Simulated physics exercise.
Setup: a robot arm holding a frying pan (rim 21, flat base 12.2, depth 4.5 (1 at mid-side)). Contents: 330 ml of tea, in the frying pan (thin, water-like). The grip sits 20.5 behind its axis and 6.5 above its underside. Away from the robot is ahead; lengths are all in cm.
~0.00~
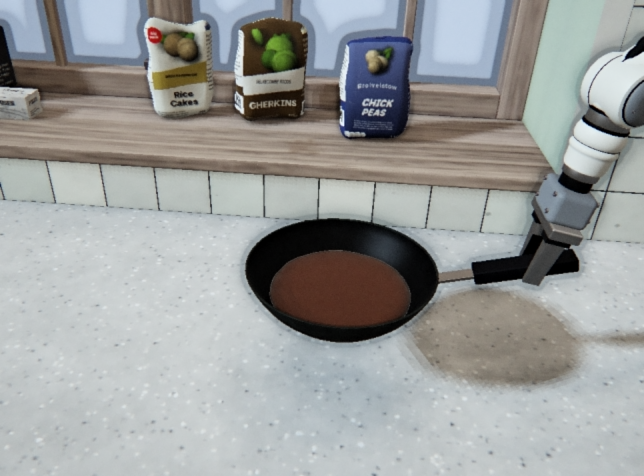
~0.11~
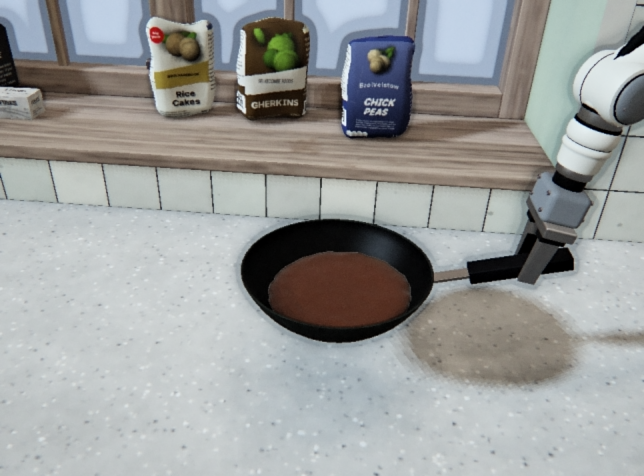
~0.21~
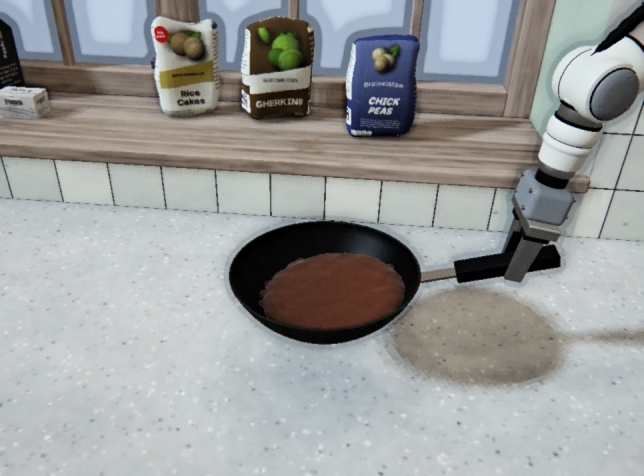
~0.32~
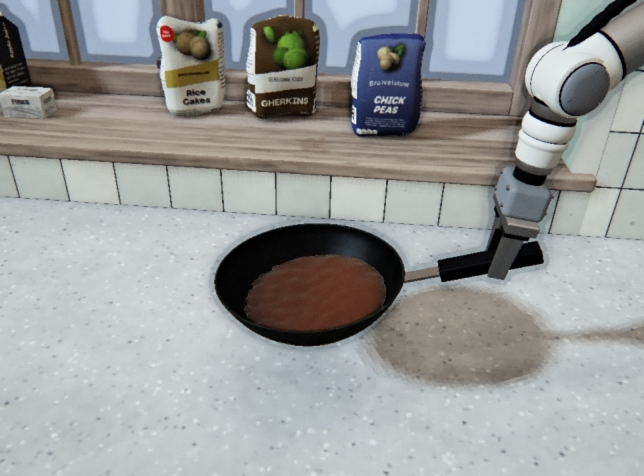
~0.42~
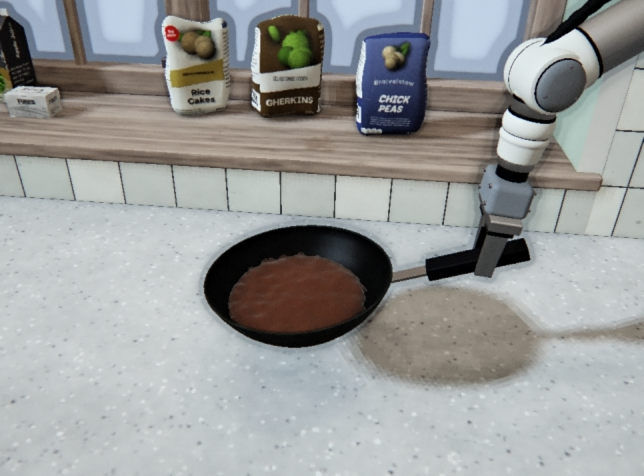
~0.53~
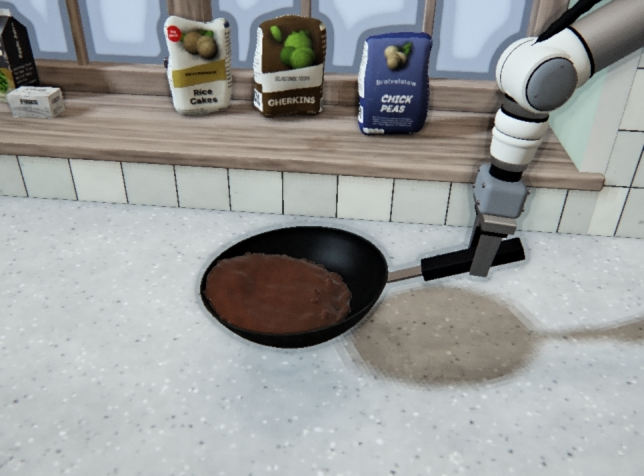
We see a robot arm gripping a black frying pan of reddish-brown liquid above a speckled countertop, moving it a short way left; the liquid ripples, then shifts toward the pan's left side, leaving the right side barer.
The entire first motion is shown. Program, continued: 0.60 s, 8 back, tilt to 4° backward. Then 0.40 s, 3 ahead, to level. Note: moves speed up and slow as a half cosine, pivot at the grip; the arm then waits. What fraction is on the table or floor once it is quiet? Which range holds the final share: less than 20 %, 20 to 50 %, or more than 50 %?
The final share is less than 20 %.
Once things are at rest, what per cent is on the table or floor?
It works out at about 8 per cent.
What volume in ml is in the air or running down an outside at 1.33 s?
Outside the vessels: Near 0 ml.
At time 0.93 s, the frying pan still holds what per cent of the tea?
About 95 per cent.
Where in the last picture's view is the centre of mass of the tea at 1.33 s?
Centre pixel approx. (367, 283).
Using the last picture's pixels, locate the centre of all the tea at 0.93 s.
The centre is around (350, 283) in the last picture.
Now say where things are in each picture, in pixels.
+++
Quote the material exactly. Pictures stay out.

Simulated physics exercise.
Setup: a robot arm holding a frying pan (rim 21, flat base 12.2, depth 4.5 (1 at mid-side)). Contents: 330 ml of tea, in the frying pan (thin, water-like). The grip sits 20.5 behind its axis and 6.5 above its underside. Away from the robot is ahead; lengths are all in cm.
~0.00~
~0.11~
~0.21~
~0.32~
~0.42~
~0.53~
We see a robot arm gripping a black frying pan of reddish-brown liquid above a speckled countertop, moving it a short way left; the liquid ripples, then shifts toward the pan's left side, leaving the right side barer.
The entire first motion is shown. Program, continued: 0.60 s, 8 back, tilt to 4° backward. Then 0.40 s, 3 ahead, to level. Note: moves speed up and slow as a half cosine, pivot at the grip; the arm then waits. What fraction is on the table or floor once it is quiet? Which range holds the final share: less than 20 %, 20 to 50 %, or more than 50 %?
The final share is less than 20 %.
Once things are at rest, what per cent is on the table or floor?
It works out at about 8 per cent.
What volume in ml is in the air or running down an outside at 1.33 s?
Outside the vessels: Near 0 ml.
At time 0.93 s, the frying pan still holds what per cent of the tea?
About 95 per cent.
Where in the last picture's view is the centre of mass of the tea at 1.33 s?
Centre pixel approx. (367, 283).
Using the last picture's pixels, locate the centre of all the tea at 0.93 s.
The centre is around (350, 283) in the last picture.
Now say where things are in each picture, in pixels.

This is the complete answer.